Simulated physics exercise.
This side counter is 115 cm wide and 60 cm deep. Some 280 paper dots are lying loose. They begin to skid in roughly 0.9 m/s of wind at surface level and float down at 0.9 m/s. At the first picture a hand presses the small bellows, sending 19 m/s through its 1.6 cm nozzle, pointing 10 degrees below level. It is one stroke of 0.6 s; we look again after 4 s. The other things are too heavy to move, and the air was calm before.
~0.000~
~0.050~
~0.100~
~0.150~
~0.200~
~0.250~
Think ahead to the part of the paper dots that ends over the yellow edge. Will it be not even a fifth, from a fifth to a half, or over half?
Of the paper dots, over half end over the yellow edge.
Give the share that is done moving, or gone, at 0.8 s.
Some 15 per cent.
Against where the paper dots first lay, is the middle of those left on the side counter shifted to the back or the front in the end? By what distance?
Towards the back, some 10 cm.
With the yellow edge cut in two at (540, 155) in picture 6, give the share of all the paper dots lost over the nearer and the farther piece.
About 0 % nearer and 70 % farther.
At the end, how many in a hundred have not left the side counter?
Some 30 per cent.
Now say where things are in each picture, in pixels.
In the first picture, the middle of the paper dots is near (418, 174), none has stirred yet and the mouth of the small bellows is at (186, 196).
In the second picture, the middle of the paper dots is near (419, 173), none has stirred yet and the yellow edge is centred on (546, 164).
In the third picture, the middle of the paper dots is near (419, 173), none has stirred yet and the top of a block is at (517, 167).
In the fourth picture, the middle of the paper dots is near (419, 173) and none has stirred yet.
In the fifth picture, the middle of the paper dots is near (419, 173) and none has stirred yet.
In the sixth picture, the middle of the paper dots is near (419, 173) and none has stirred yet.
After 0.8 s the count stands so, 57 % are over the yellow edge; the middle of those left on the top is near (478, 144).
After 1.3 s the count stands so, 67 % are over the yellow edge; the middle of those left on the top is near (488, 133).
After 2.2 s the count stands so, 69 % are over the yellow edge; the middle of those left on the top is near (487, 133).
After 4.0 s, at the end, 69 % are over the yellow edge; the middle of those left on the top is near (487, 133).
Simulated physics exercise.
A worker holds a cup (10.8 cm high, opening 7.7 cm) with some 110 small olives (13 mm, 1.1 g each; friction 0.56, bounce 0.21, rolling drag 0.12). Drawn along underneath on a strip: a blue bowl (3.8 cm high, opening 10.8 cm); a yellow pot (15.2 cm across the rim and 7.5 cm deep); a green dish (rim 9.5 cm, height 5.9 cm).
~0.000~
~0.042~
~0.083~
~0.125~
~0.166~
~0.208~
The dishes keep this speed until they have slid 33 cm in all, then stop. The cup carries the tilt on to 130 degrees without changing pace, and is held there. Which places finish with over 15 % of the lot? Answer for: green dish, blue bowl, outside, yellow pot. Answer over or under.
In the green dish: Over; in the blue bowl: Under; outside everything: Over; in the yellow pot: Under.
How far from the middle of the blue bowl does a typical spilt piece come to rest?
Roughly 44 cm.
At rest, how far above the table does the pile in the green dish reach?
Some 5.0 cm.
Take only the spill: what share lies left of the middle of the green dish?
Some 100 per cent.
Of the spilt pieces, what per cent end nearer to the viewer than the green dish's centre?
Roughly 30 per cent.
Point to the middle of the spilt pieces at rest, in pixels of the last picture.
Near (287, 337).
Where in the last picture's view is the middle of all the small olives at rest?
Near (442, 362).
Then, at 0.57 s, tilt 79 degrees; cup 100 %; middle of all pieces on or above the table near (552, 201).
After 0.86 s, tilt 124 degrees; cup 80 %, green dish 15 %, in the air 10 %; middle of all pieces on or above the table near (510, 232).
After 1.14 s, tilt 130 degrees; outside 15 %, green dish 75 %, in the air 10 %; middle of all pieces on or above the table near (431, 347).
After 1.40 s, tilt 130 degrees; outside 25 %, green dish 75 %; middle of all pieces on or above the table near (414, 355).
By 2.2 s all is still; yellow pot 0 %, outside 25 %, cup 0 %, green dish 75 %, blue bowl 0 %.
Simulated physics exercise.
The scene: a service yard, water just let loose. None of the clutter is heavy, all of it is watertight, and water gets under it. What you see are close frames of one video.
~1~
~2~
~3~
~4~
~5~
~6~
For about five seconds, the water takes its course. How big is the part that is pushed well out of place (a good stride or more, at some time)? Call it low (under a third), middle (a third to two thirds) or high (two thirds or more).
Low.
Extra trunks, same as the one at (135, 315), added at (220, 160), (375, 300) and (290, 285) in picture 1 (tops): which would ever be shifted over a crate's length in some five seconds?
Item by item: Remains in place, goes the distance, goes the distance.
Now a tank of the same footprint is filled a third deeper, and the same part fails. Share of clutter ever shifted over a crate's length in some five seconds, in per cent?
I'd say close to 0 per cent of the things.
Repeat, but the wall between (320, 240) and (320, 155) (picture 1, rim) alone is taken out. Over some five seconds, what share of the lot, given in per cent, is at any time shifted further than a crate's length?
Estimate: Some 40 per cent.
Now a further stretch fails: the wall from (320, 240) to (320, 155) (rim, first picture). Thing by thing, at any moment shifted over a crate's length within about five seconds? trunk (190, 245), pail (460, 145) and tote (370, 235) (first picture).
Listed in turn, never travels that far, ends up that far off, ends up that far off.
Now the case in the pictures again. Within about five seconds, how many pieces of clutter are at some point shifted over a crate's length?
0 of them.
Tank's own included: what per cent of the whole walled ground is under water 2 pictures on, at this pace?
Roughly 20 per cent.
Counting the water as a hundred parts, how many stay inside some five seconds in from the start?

***

### Task directions
Faithfully reproduce all of the records, character for character.

### Exercise solution
Simulated physics exercise.
This side counter is 115 cm wide and 60 cm deep. Some 280 paper dots are lying loose. They begin to skid in roughly 0.9 m/s of wind at surface level and float down at 0.9 m/s. At the first picture a hand presses the small bellows, sending 19 m/s through its 1.6 cm nozzle, pointing 10 degrees below level. It is one stroke of 0.6 s; we look again after 4 s. The other things are too heavy to move, and the air was calm before.
~0.000~
~0.050~
~0.100~
~0.150~
~0.200~
~0.250~
Think ahead to the part of the paper dots that ends over the yellow edge. Will it be not even a fifth, from a fifth to a half, or over half?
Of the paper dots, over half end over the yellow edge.
Give the share that is done moving, or gone, at 0.8 s.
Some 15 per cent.
Against where the paper dots first lay, is the middle of those left on the side counter shifted to the back or the front in the end? By what distance?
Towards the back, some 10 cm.
With the yellow edge cut in two at (540, 155) in picture 6, give the share of all the paper dots lost over the nearer and the farther piece.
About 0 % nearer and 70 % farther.
At the end, how many in a hundred have not left the side counter?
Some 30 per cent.
Now say where things are in each picture, in pixels.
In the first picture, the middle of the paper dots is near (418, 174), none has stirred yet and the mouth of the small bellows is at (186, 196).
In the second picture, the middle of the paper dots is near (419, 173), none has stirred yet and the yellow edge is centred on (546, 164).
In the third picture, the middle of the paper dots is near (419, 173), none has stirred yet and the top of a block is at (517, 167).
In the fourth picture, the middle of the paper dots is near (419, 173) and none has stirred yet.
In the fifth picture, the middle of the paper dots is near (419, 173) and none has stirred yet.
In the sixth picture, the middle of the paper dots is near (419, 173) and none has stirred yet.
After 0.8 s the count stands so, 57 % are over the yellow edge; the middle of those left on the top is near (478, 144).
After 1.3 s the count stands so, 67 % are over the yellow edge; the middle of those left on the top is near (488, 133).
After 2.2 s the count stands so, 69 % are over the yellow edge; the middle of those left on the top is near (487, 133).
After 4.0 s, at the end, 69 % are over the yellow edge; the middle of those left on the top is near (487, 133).
Simulated physics exercise.
A worker holds a cup (10.8 cm high, opening 7.7 cm) with some 110 small olives (13 mm, 1.1 g each; friction 0.56, bounce 0.21, rolling drag 0.12). Drawn along underneath on a strip: a blue bowl (3.8 cm high, opening 10.8 cm); a yellow pot (15.2 cm across the rim and 7.5 cm deep); a green dish (rim 9.5 cm, height 5.9 cm).
~0.000~
~0.042~
~0.083~
~0.125~
~0.166~
~0.208~
The dishes keep this speed until they have slid 33 cm in all, then stop. The cup carries the tilt on to 130 degrees without changing pace, and is held there. Which places finish with over 15 % of the lot? Answer for: green dish, blue bowl, outside, yellow pot. Answer over or under.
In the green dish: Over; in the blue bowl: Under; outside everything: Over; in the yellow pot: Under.
How far from the middle of the blue bowl does a typical spilt piece come to rest?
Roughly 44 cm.
At rest, how far above the table does the pile in the green dish reach?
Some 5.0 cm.
Take only the spill: what share lies left of the middle of the green dish?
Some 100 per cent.
Of the spilt pieces, what per cent end nearer to the viewer than the green dish's centre?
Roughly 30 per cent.
Point to the middle of the spilt pieces at rest, in pixels of the last picture.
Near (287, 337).
Where in the last picture's view is the middle of all the small olives at rest?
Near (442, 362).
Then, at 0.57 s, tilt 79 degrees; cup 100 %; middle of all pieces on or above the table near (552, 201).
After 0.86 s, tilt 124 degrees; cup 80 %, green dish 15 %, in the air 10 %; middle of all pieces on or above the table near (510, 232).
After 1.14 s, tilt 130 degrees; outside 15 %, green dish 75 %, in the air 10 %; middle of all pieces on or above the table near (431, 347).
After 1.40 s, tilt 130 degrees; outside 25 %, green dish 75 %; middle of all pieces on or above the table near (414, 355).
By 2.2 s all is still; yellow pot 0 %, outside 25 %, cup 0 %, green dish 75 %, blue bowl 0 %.
Simulated physics exercise.
The scene: a service yard, water just let loose. None of the clutter is heavy, all of it is watertight, and water gets under it. What you see are close frames of one video.
~1~
~2~
~3~
~4~
~5~
~6~
For about five seconds, the water takes its course. How big is the part that is pushed well out of place (a good stride or more, at some time)? Call it low (under a third), middle (a third to two thirds) or high (two thirds or more).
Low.
Extra trunks, same as the one at (135, 315), added at (220, 160), (375, 300) and (290, 285) in picture 1 (tops): which would ever be shifted over a crate's length in some five seconds?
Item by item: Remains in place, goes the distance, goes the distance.
Now a tank of the same footprint is filled a third deeper, and the same part fails. Share of clutter ever shifted over a crate's length in some five seconds, in per cent?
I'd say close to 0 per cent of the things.
Repeat, but the wall between (320, 240) and (320, 155) (picture 1, rim) alone is taken out. Over some five seconds, what share of the lot, given in per cent, is at any time shifted further than a crate's length?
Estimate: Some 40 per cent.
Now a further stretch fails: the wall from (320, 240) to (320, 155) (rim, first picture). Thing by thing, at any moment shifted over a crate's length within about five seconds? trunk (190, 245), pail (460, 145) and tote (370, 235) (first picture).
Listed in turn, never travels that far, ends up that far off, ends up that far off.
Now the case in the pictures again. Within about five seconds, how many pieces of clutter are at some point shifted over a crate's length?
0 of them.
Tank's own included: what per cent of the whole walled ground is under water 2 pictures on, at this pace?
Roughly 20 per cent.
Counting the water as a hundred parts, how many stay inside some five seconds in from the start?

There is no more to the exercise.